***** Given data *****

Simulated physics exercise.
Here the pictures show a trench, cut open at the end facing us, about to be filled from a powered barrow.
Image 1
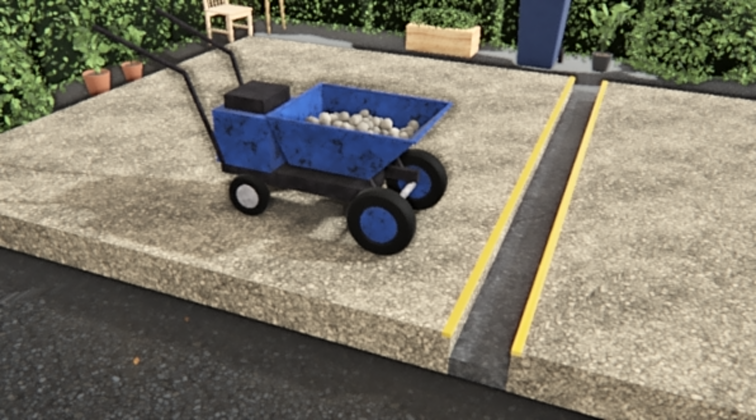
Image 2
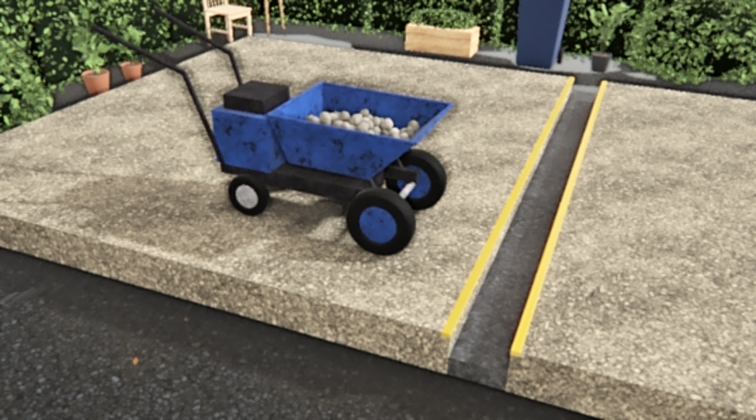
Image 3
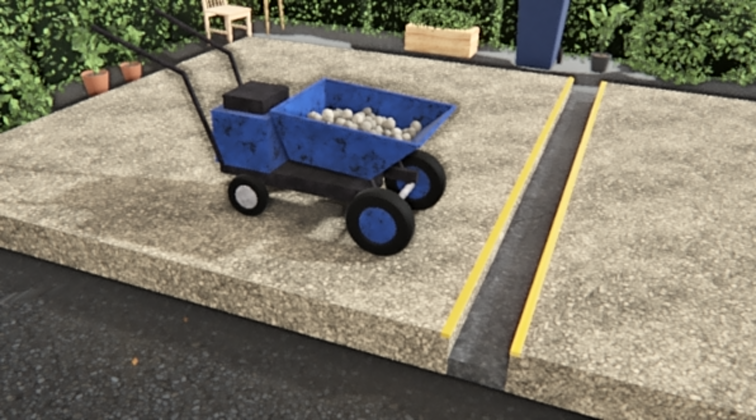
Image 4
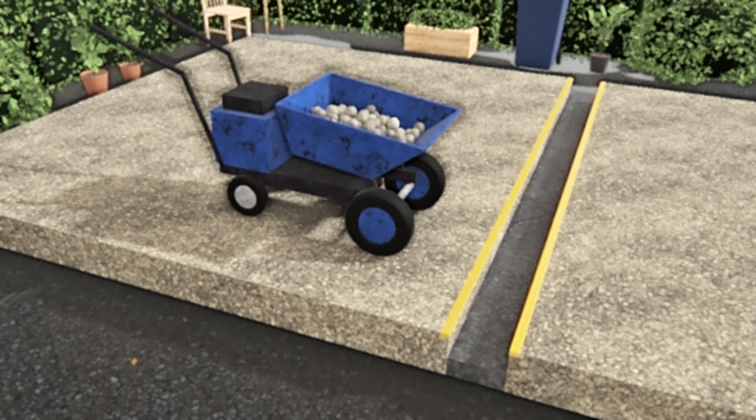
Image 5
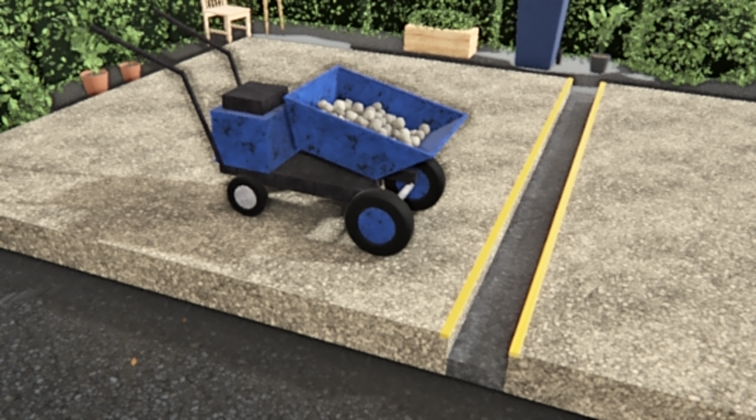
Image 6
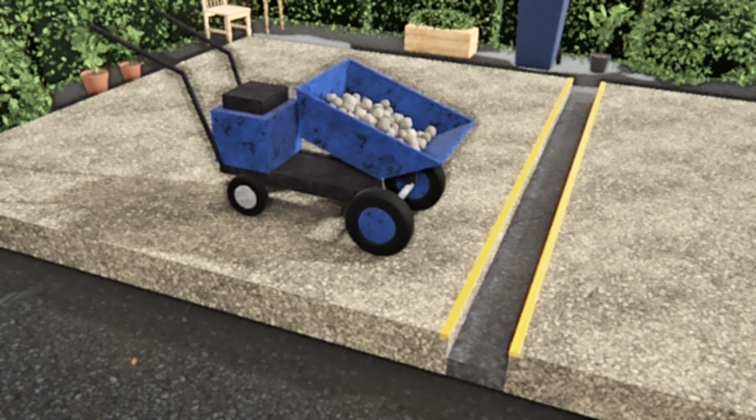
In this clip, a blue powered barrow loaded with pale pebbles stands on a paved surface beside a narrow, yellow-edged trench. Its skip gradually tilts forward to the right, rear end rising, while the wheels stay in place.
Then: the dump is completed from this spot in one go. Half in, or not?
The trench does get most of the load.
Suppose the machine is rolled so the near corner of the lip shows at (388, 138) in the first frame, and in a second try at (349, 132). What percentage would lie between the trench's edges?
About 80 per cent for the first spot and about 40 per cent for the second.
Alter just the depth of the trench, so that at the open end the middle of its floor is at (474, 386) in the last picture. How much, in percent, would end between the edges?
The share would be roughly 100 per cent.
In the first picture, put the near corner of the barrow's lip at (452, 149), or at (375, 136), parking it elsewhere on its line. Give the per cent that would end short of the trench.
0 and 30 percent, in that order.
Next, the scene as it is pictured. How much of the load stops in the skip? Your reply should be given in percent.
Result: Close to 0 per cent.
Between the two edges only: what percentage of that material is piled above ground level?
It works out at about 10 percent.
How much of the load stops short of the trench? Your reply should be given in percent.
0 per cent.
Shortly afterwards, skip tipped steeply; the whole lot in the skip.
Next, skip tipped right over; the bulk in the skip; near a quarter in or heaped over the trench; only a few falling.
Some moments later, skip tipped right over; only a few in the skip; only a few short of the trench; all but a few in or heaped over the trench; a little beyond it.
In the end, skip tipped right over; all but a few in or heaped over the trench; a little beyond it.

*****

Stated problem: Retype the data above exactly; pictures are not part of the copy.

Exercise answer:
Simulated physics exercise.
Here the pictures show a trench, cut open at the end facing us, about to be filled from a powered barrow.
Image 1
Image 2
Image 3
Image 4
Image 5
Image 6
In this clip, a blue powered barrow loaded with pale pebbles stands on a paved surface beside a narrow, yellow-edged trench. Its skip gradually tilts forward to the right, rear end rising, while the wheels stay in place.
Then: the dump is completed from this spot in one go. Half in, or not?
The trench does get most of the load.
Suppose the machine is rolled so the near corner of the lip shows at (388, 138) in the first frame, and in a second try at (349, 132). What percentage would lie between the trench's edges?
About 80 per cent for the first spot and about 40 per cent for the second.
Alter just the depth of the trench, so that at the open end the middle of its floor is at (474, 386) in the last picture. How much, in percent, would end between the edges?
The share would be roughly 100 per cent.
In the first picture, put the near corner of the barrow's lip at (452, 149), or at (375, 136), parking it elsewhere on its line. Give the per cent that would end short of the trench.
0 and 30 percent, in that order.
Next, the scene as it is pictured. How much of the load stops in the skip? Your reply should be given in percent.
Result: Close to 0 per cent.
Between the two edges only: what percentage of that material is piled above ground level?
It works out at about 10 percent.
How much of the load stops short of the trench? Your reply should be given in percent.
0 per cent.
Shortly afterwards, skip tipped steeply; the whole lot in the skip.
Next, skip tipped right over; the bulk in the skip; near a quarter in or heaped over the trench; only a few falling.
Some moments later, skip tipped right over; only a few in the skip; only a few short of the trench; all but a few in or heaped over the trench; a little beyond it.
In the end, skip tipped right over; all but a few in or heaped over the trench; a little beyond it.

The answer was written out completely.